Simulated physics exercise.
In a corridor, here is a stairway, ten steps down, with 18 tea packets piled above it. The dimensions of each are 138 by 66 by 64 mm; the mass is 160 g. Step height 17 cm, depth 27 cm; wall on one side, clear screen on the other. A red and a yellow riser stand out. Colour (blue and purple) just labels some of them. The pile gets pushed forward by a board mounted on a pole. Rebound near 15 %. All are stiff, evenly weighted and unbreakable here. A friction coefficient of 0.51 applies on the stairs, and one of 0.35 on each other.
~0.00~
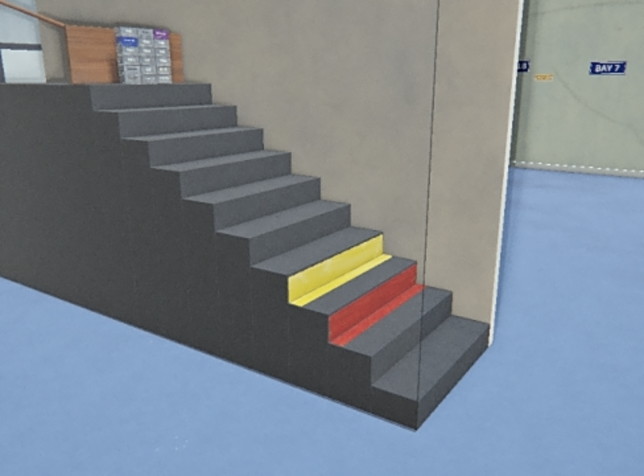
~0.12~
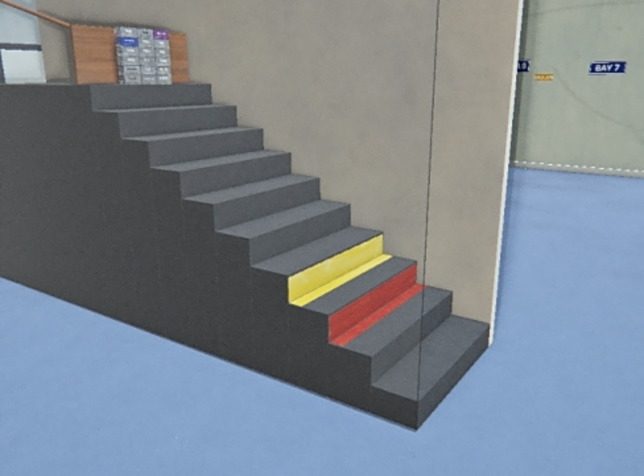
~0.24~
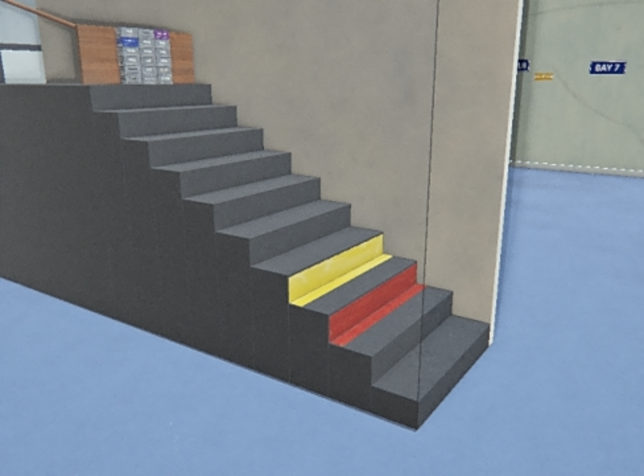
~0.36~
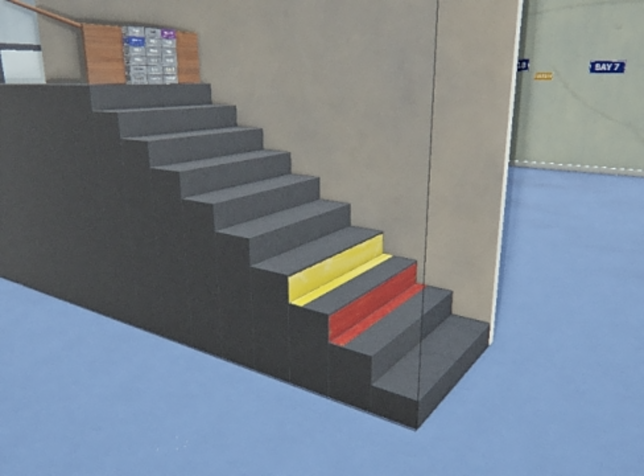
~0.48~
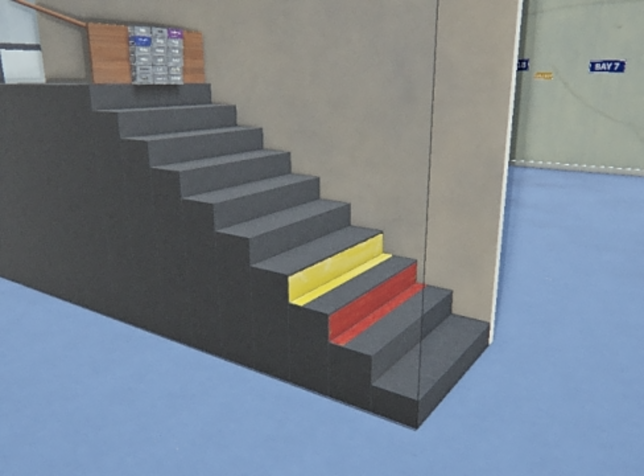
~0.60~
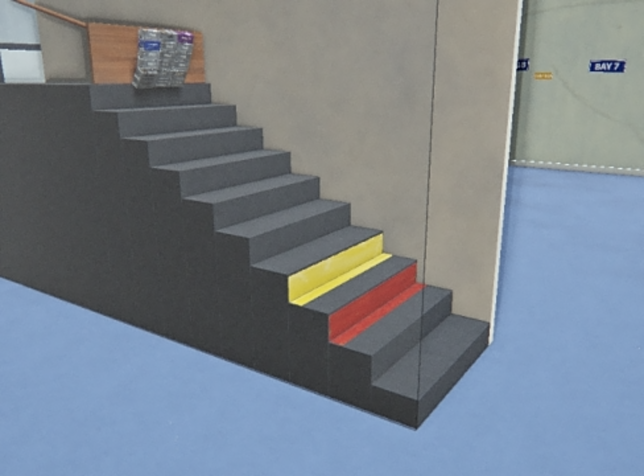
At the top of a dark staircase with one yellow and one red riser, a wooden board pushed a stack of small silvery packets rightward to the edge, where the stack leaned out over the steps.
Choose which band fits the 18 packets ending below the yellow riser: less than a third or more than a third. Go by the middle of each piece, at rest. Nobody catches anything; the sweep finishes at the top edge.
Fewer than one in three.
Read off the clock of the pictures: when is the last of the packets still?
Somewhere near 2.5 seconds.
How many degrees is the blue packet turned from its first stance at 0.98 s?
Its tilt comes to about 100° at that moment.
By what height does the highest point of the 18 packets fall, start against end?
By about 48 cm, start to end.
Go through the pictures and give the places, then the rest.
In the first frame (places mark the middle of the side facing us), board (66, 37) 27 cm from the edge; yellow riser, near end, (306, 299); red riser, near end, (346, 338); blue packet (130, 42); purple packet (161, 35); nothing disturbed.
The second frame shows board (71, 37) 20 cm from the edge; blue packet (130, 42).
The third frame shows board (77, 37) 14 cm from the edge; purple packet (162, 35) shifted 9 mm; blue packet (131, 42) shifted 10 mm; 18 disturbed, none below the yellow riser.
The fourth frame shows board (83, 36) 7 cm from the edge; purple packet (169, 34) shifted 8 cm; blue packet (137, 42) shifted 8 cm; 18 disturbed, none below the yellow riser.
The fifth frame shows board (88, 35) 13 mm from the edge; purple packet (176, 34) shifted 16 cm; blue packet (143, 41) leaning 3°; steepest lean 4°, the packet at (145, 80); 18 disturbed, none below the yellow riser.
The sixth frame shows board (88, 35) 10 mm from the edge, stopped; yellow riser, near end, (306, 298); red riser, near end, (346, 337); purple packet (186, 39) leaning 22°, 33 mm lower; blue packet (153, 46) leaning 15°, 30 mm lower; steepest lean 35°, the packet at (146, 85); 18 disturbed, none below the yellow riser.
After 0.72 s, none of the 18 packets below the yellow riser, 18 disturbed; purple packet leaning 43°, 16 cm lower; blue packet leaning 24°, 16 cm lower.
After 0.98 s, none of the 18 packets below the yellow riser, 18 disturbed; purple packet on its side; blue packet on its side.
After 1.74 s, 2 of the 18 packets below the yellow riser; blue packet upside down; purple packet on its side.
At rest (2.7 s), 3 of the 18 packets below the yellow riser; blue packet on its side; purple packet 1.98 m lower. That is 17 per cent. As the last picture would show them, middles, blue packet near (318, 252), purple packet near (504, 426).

★ ★ ★

■ Directions for this task ■
Repeat the material above in full and exactly, apart from the pictures.

■ Exercise response ■
Simulated physics exercise.
In a corridor, here is a stairway, ten steps down, with 18 tea packets piled above it. The dimensions of each are 138 by 66 by 64 mm; the mass is 160 g. Step height 17 cm, depth 27 cm; wall on one side, clear screen on the other. A red and a yellow riser stand out. Colour (blue and purple) just labels some of them. The pile gets pushed forward by a board mounted on a pole. Rebound near 15 %. All are stiff, evenly weighted and unbreakable here. A friction coefficient of 0.51 applies on the stairs, and one of 0.35 on each other.
~0.00~
~0.12~
~0.24~
~0.36~
~0.48~
~0.60~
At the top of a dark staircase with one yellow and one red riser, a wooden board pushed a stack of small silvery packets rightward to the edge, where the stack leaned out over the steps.
Choose which band fits the 18 packets ending below the yellow riser: less than a third or more than a third. Go by the middle of each piece, at rest. Nobody catches anything; the sweep finishes at the top edge.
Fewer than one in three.
Read off the clock of the pictures: when is the last of the packets still?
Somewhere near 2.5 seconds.
How many degrees is the blue packet turned from its first stance at 0.98 s?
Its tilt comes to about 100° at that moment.
By what height does the highest point of the 18 packets fall, start against end?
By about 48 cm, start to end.
Go through the pictures and give the places, then the rest.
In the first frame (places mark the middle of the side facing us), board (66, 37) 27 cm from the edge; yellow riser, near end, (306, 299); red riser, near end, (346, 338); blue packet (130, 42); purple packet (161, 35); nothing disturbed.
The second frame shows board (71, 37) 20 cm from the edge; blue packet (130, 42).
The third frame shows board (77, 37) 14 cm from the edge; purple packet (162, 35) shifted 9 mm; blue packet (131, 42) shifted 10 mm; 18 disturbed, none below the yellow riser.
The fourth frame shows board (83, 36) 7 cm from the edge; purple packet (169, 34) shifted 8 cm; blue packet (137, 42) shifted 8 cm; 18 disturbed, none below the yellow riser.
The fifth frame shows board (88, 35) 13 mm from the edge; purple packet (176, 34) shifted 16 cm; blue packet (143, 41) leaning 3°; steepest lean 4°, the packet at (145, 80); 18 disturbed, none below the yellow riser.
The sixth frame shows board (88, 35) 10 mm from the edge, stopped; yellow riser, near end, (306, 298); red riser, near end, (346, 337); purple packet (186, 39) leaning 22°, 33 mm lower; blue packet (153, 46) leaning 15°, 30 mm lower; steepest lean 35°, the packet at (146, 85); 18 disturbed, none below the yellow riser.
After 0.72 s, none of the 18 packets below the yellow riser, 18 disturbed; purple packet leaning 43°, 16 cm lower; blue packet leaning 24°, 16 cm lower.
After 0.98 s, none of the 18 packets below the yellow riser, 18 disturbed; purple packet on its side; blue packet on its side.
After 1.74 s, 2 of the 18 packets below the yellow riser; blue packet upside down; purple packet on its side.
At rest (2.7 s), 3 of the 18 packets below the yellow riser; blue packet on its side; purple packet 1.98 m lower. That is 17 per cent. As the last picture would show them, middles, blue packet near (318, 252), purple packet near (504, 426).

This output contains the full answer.